> Extracted data entries:
* * *

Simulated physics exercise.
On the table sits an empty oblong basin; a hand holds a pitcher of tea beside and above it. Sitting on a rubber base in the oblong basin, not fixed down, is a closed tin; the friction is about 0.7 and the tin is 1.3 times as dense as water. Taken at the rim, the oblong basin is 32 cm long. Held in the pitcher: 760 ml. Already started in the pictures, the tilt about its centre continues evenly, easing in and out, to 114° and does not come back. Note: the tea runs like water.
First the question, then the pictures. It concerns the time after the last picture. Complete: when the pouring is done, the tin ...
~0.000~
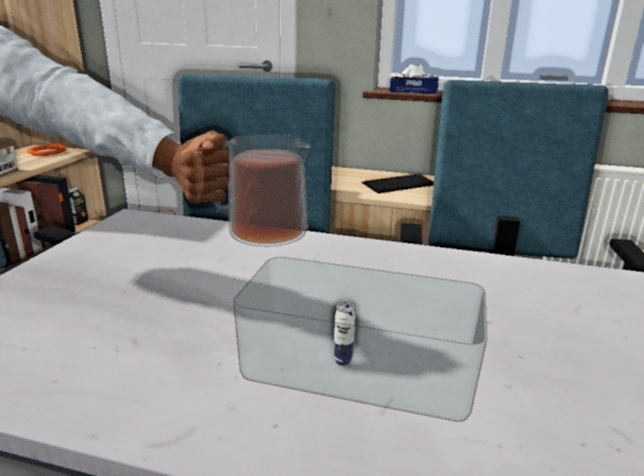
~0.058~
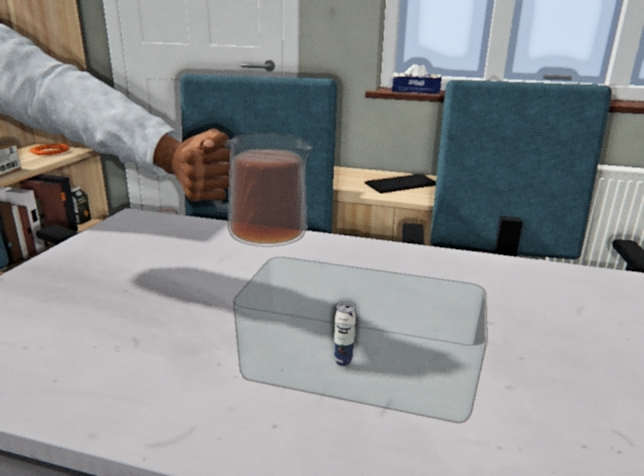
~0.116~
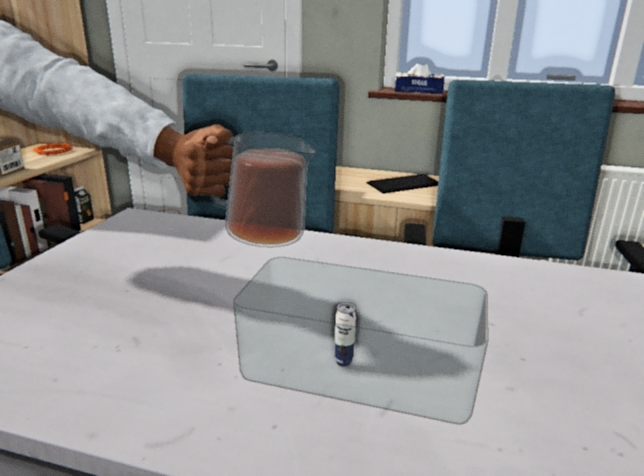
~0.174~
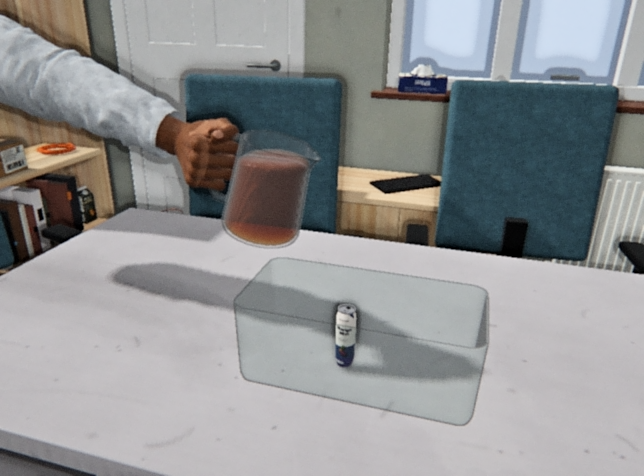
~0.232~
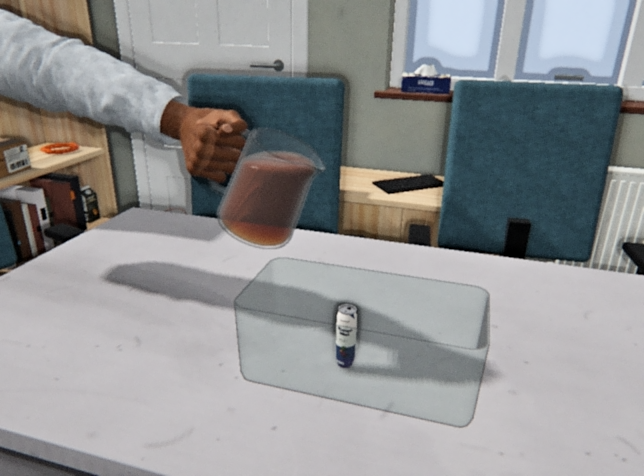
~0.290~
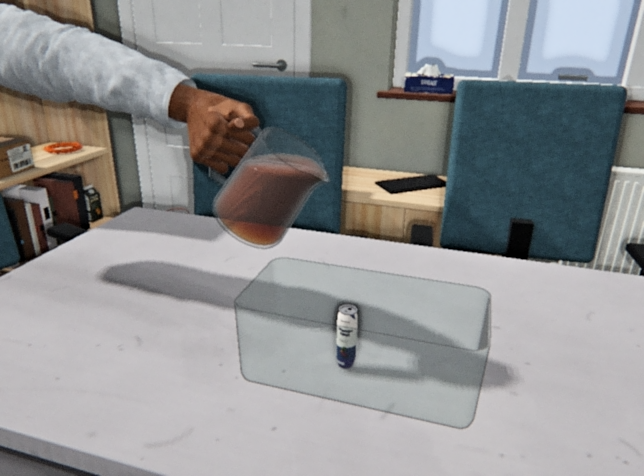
... is still on its feet.
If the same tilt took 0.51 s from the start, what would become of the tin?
Well, the tin simply holds firm.
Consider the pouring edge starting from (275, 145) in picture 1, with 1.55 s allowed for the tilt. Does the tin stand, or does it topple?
Then it tips over.
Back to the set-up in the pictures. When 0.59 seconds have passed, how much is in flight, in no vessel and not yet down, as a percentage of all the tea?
About 22 per cent.
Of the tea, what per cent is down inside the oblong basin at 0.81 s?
Near 68 per cent of the total.
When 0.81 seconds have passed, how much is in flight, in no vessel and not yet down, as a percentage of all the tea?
Something like 16 per cent of the total.
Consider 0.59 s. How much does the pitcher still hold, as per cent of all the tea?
66 %.
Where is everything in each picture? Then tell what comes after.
In the first picture, it leans 0°; its right rim is at (310, 146); the tea meets the walls at (237, 154) and (301, 160); the oblong basin's rim runs from (252, 279) to (485, 314); the tin's top is at (345, 310).
In the second picture, it leans 1°; its right rim is at (311, 147); the tea meets the walls at (237, 154) and (302, 160).
In the third picture, it leans 6°; its right rim is at (315, 151); the tea meets the walls at (240, 154) and (305, 161).
In the fourth picture, it leans 13°; its right rim is at (320, 158); the tea meets the walls at (242, 162) and (310, 162).
In the fifth picture, it leans 22°; its right rim is at (325, 168); the tea meets the walls at (240, 170) and (319, 166).
In the sixth picture, it leans 33°; its right rim is at (330, 180); the tea meets the walls at (232, 178) and (327, 171).
After 0.59 s the tilt is 96° and 67 per cent is still to pour; the tin stands where it began.
After 0.81 s the tilt is 114° and 17 per cent is still to pour; the tin stands where it began.
After 1.05 s the tilt is 114° and 2 per cent is still to pour; the tin stands where it began.
After 1.30 s the tilt is 114° and 0 per cent is still to pour; the tin stands where it began.
In the end the tin stands where it began.
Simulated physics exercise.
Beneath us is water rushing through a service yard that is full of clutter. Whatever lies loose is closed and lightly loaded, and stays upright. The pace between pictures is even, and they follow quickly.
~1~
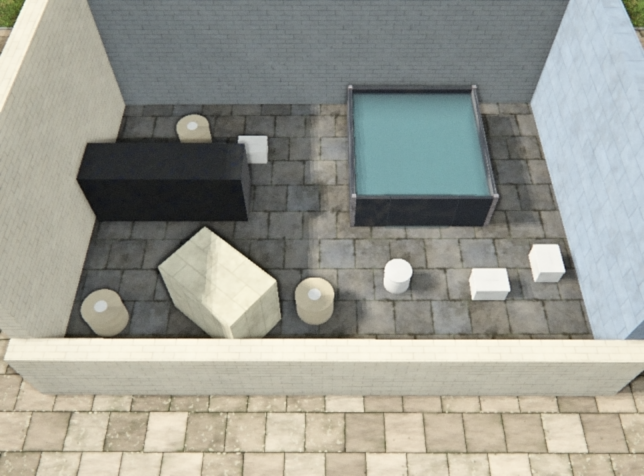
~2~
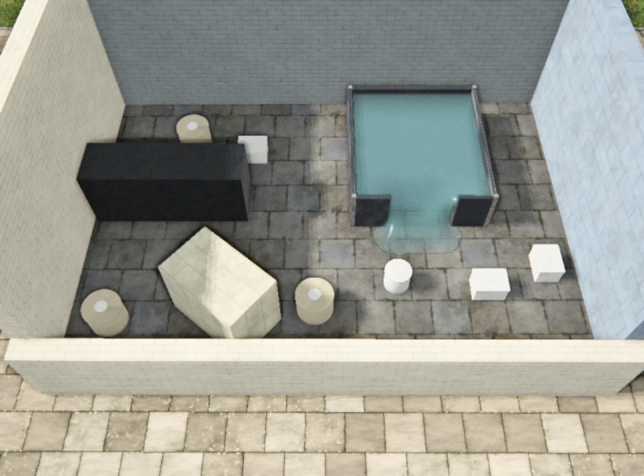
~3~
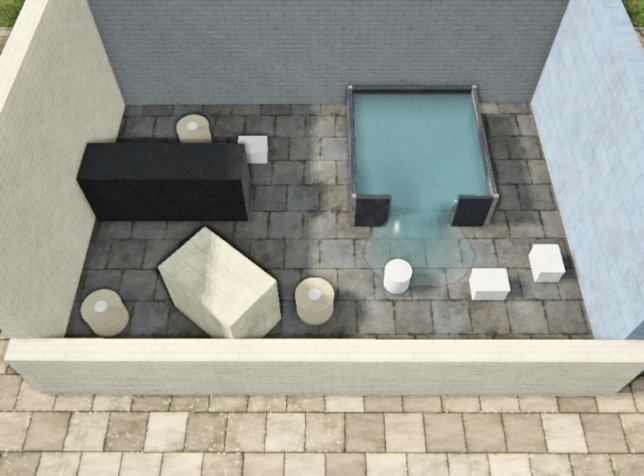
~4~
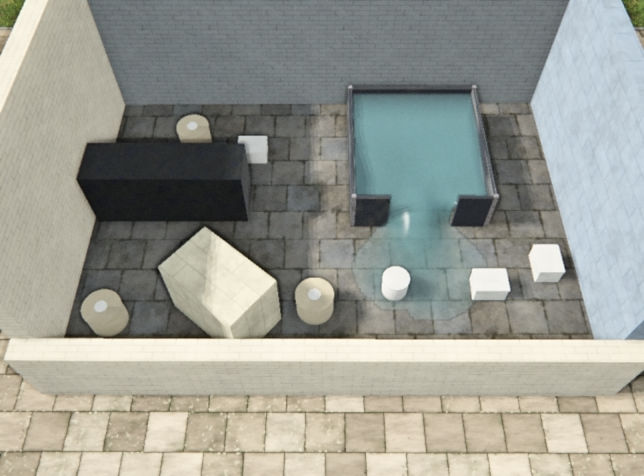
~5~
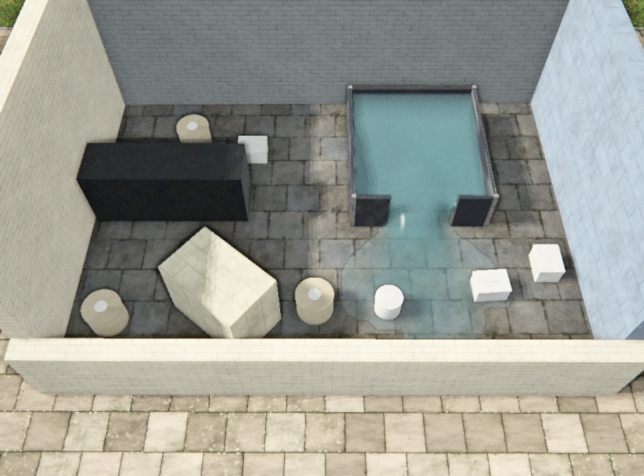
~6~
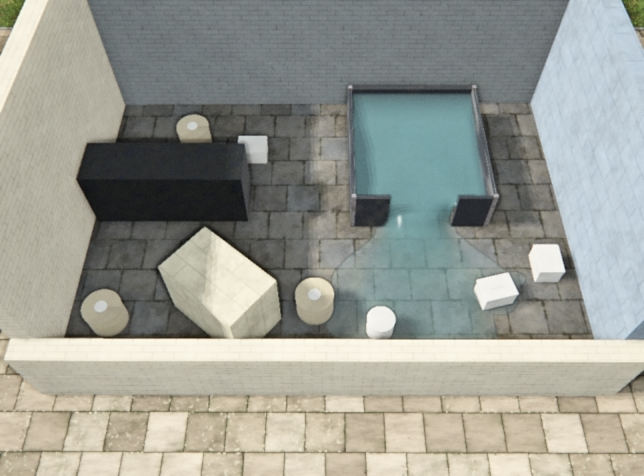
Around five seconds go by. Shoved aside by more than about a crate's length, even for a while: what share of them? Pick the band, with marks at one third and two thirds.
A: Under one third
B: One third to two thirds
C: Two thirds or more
(C) Two thirds or more.
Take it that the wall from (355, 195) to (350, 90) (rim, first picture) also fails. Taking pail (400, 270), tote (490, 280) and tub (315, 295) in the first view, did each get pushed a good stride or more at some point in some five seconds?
Object by object: Less than that, less than that, displaced that much.
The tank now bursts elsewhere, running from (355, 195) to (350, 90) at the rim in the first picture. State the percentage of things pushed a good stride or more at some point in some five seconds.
About 60 %.
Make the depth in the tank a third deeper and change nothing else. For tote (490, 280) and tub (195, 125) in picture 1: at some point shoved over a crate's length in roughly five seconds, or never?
Lab note, in order: Reached that mark / stayed below that mark.
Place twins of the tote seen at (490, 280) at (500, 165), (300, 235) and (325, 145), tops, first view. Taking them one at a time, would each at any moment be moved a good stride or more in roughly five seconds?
Shoved clear, shoved clear, shoved clear.
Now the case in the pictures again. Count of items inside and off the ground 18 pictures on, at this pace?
The number is 3.
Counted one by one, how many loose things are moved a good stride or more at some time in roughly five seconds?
5 in all.
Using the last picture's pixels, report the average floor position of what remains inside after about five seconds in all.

* * *

Your copy should repeat each entry above exactly but contain no pictures.

> Response for this exercise:
Simulated physics exercise.
On the table sits an empty oblong basin; a hand holds a pitcher of tea beside and above it. Sitting on a rubber base in the oblong basin, not fixed down, is a closed tin; the friction is about 0.7 and the tin is 1.3 times as dense as water. Taken at the rim, the oblong basin is 32 cm long. Held in the pitcher: 760 ml. Already started in the pictures, the tilt about its centre continues evenly, easing in and out, to 114° and does not come back. Note: the tea runs like water.
First the question, then the pictures. It concerns the time after the last picture. Complete: when the pouring is done, the tin ...
~0.000~
~0.058~
~0.116~
~0.174~
~0.232~
~0.290~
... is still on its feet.
If the same tilt took 0.51 s from the start, what would become of the tin?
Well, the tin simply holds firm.
Consider the pouring edge starting from (275, 145) in picture 1, with 1.55 s allowed for the tilt. Does the tin stand, or does it topple?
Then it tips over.
Back to the set-up in the pictures. When 0.59 seconds have passed, how much is in flight, in no vessel and not yet down, as a percentage of all the tea?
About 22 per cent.
Of the tea, what per cent is down inside the oblong basin at 0.81 s?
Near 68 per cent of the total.
When 0.81 seconds have passed, how much is in flight, in no vessel and not yet down, as a percentage of all the tea?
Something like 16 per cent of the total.
Consider 0.59 s. How much does the pitcher still hold, as per cent of all the tea?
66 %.
Where is everything in each picture? Then tell what comes after.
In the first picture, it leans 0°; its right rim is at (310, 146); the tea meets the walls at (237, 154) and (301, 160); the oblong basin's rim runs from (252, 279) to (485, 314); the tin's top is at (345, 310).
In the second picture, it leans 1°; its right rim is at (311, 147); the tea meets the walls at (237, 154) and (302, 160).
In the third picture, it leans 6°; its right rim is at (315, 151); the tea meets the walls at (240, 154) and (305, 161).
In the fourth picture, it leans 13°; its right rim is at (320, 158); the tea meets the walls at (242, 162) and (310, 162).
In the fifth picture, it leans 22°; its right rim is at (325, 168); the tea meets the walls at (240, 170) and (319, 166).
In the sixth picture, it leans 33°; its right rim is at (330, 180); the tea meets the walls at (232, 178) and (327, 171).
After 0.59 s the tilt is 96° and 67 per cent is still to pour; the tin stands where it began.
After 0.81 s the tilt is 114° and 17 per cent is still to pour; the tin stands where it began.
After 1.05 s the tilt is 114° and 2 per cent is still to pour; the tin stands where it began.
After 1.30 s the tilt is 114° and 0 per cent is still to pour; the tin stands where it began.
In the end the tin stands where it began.
Simulated physics exercise.
Beneath us is water rushing through a service yard that is full of clutter. Whatever lies loose is closed and lightly loaded, and stays upright. The pace between pictures is even, and they follow quickly.
~1~
~2~
~3~
~4~
~5~
~6~
Around five seconds go by. Shoved aside by more than about a crate's length, even for a while: what share of them? Pick the band, with marks at one third and two thirds.
A: Under one third
B: One third to two thirds
C: Two thirds or more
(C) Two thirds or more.
Take it that the wall from (355, 195) to (350, 90) (rim, first picture) also fails. Taking pail (400, 270), tote (490, 280) and tub (315, 295) in the first view, did each get pushed a good stride or more at some point in some five seconds?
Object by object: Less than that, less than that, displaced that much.
The tank now bursts elsewhere, running from (355, 195) to (350, 90) at the rim in the first picture. State the percentage of things pushed a good stride or more at some point in some five seconds.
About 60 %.
Make the depth in the tank a third deeper and change nothing else. For tote (490, 280) and tub (195, 125) in picture 1: at some point shoved over a crate's length in roughly five seconds, or never?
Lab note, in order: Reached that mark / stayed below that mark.
Place twins of the tote seen at (490, 280) at (500, 165), (300, 235) and (325, 145), tops, first view. Taking them one at a time, would each at any moment be moved a good stride or more in roughly five seconds?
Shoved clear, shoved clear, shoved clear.
Now the case in the pictures again. Count of items inside and off the ground 18 pictures on, at this pace?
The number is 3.
Counted one by one, how many loose things are moved a good stride or more at some time in roughly five seconds?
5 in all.
Using the last picture's pixels, report the average floor position of what remains inside after about five seconds in all.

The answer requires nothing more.